[Begin]
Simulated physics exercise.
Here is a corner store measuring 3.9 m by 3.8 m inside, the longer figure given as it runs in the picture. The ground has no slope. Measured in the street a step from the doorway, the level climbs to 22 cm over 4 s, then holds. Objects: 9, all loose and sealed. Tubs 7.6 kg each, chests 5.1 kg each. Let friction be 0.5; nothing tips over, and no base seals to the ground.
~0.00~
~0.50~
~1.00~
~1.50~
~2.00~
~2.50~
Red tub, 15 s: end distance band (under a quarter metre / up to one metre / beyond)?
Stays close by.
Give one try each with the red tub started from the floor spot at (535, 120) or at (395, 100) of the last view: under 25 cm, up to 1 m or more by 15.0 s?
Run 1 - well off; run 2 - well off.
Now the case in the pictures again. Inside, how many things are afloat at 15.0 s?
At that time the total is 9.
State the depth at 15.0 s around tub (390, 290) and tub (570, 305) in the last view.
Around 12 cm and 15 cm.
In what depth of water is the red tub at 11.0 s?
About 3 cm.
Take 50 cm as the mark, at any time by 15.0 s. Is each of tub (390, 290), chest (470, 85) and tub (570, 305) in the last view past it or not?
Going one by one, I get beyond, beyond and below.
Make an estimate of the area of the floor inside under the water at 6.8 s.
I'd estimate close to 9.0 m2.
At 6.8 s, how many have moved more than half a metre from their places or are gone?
[End]
● **WRITTEN TASK**: Write the material out again word for word.

● **TASK RESPONSE**:
Simulated physics exercise.
Here is a corner store measuring 3.9 m by 3.8 m inside, the longer figure given as it runs in the picture. The ground has no slope. Measured in the street a step from the doorway, the level climbs to 22 cm over 4 s, then holds. Objects: 9, all loose and sealed. Tubs 7.6 kg each, chests 5.1 kg each. Let friction be 0.5; nothing tips over, and no base seals to the ground.
~0.00~
~0.50~
~1.00~
~1.50~
~2.00~
~2.50~
Red tub, 15 s: end distance band (under a quarter metre / up to one metre / beyond)?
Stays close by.
Give one try each with the red tub started from the floor spot at (535, 120) or at (395, 100) of the last view: under 25 cm, up to 1 m or more by 15.0 s?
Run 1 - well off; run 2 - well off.
Now the case in the pictures again. Inside, how many things are afloat at 15.0 s?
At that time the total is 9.
State the depth at 15.0 s around tub (390, 290) and tub (570, 305) in the last view.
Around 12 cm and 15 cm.
In what depth of water is the red tub at 11.0 s?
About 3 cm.
Take 50 cm as the mark, at any time by 15.0 s. Is each of tub (390, 290), chest (470, 85) and tub (570, 305) in the last view past it or not?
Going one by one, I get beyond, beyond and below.
Make an estimate of the area of the floor inside under the water at 6.8 s.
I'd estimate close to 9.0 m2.
At 6.8 s, how many have moved more than half a metre from their places or are gone?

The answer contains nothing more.